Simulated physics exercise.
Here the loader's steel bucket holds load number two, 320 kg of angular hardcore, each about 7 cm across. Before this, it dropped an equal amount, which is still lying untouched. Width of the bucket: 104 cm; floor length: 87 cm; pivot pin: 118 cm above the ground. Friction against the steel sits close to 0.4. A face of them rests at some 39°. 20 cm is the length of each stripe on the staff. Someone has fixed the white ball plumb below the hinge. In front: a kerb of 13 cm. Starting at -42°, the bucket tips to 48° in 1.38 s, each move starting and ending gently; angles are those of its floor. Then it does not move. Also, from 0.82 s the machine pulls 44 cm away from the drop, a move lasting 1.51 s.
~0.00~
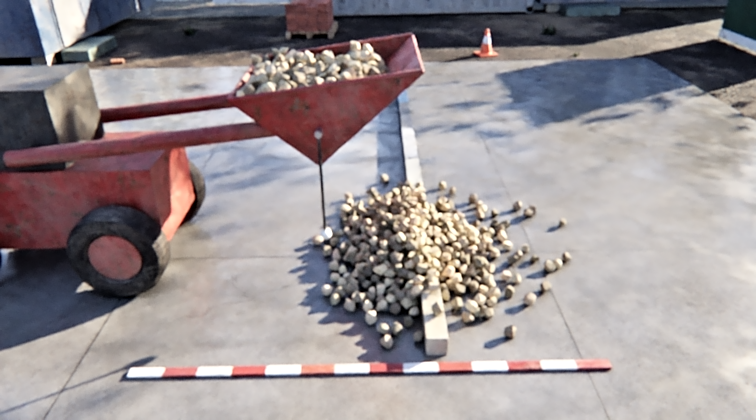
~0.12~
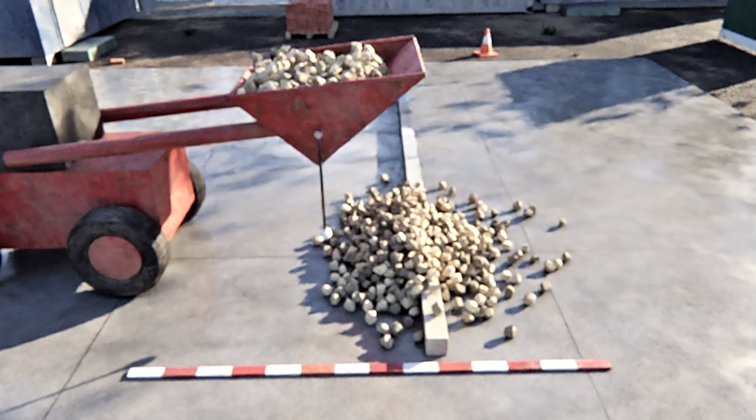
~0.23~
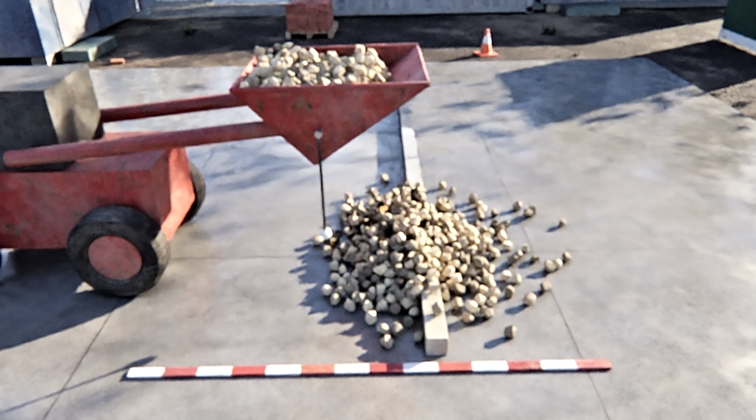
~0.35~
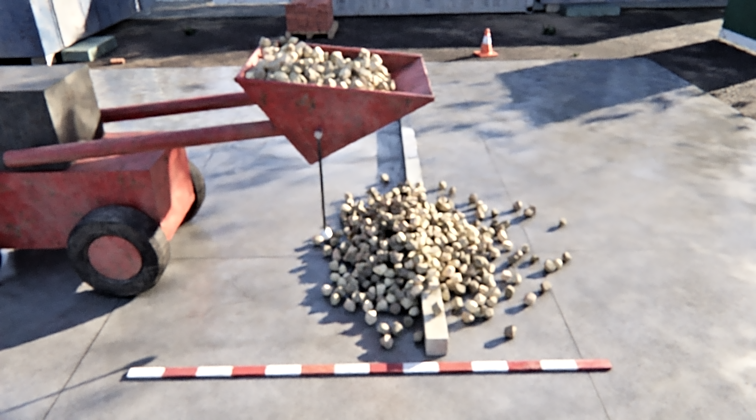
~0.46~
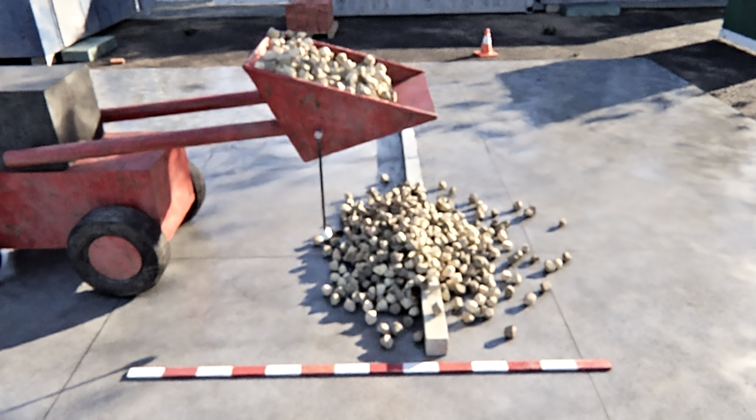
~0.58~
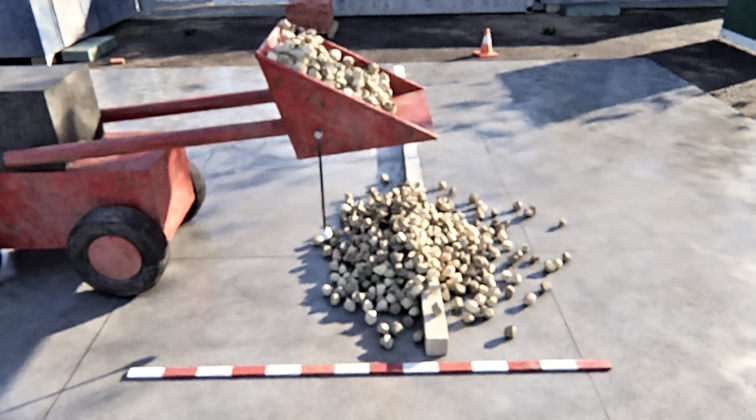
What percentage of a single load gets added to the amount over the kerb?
28 %.
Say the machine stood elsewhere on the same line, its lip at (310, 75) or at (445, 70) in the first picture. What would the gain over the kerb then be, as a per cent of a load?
Case one about 0 %, case two about 50 %.
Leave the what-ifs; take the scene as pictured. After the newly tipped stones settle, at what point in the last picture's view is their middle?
Their middle is at about (388, 235).
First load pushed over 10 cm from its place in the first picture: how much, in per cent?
Around 10 in a hundred.
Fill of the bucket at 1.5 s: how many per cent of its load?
Around 20 per cent of the load is still inside.
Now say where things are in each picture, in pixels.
Lip at (424, 71), floor tilted -42°, highest stones at (355, 53). The earlier load is highest near (408, 211), 27 cm above ground level, 73 % on this side of the kerb, 27 % over the kerb, in the first picture.
Lip at (425, 75), floor tilted -40°, highest stones at (347, 54); the stones move at 0.1 m/s on average, in the second picture.
Lip at (430, 84), floor tilted -35°, highest stones at (300, 53); the stones move at 0.2 m/s on average, in the third picture.
Lip at (434, 99), floor tilted -28°, highest stones at (276, 47); the stones move at 0.3 m/s on average, in the fourth picture.
The bucket is at -18°, its lip at (437, 118); the top of the load is at (284, 39); the stones move at 0.4 m/s on average, in the fifth picture.
The bucket is at -8°, its lip at (437, 138); the top of the load is at (292, 34); the stones move at 0.4 m/s on average, in the sixth picture.
After 1.0 s the floor is at 34°; in per cent of one load, 98 in the bucket, 75 on this side of the kerb, 27 over the kerb; the foremost stones are at (543, 235).
After 1.5 s the floor is at 48°; in per cent of one load, 21 in the bucket, 141 on this side of the kerb, 38 over the kerb; the foremost stones are at (543, 235).
After 2.8 s the floor is at 48°; in per cent of one load, 0 in the bucket, 145 on this side of the kerb, 56 over the kerb; the foremost stones are at (542, 234).
After 5.4 s the floor is at 48°; in per cent of one load, 0 in the bucket, 145 on this side of the kerb, 56 over the kerb; the foremost stones are at (542, 234). Net gain over the kerb, 28.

◆ **Given request**
Repeat the material above verbatim, with no pictures in the output.

◆ **Finished answer**
Simulated physics exercise.
Here the loader's steel bucket holds load number two, 320 kg of angular hardcore, each about 7 cm across. Before this, it dropped an equal amount, which is still lying untouched. Width of the bucket: 104 cm; floor length: 87 cm; pivot pin: 118 cm above the ground. Friction against the steel sits close to 0.4. A face of them rests at some 39°. 20 cm is the length of each stripe on the staff. Someone has fixed the white ball plumb below the hinge. In front: a kerb of 13 cm. Starting at -42°, the bucket tips to 48° in 1.38 s, each move starting and ending gently; angles are those of its floor. Then it does not move. Also, from 0.82 s the machine pulls 44 cm away from the drop, a move lasting 1.51 s.
~0.00~
~0.12~
~0.23~
~0.35~
~0.46~
~0.58~
What percentage of a single load gets added to the amount over the kerb?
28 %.
Say the machine stood elsewhere on the same line, its lip at (310, 75) or at (445, 70) in the first picture. What would the gain over the kerb then be, as a per cent of a load?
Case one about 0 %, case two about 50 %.
Leave the what-ifs; take the scene as pictured. After the newly tipped stones settle, at what point in the last picture's view is their middle?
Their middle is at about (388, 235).
First load pushed over 10 cm from its place in the first picture: how much, in per cent?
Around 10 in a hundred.
Fill of the bucket at 1.5 s: how many per cent of its load?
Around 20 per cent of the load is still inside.
Now say where things are in each picture, in pixels.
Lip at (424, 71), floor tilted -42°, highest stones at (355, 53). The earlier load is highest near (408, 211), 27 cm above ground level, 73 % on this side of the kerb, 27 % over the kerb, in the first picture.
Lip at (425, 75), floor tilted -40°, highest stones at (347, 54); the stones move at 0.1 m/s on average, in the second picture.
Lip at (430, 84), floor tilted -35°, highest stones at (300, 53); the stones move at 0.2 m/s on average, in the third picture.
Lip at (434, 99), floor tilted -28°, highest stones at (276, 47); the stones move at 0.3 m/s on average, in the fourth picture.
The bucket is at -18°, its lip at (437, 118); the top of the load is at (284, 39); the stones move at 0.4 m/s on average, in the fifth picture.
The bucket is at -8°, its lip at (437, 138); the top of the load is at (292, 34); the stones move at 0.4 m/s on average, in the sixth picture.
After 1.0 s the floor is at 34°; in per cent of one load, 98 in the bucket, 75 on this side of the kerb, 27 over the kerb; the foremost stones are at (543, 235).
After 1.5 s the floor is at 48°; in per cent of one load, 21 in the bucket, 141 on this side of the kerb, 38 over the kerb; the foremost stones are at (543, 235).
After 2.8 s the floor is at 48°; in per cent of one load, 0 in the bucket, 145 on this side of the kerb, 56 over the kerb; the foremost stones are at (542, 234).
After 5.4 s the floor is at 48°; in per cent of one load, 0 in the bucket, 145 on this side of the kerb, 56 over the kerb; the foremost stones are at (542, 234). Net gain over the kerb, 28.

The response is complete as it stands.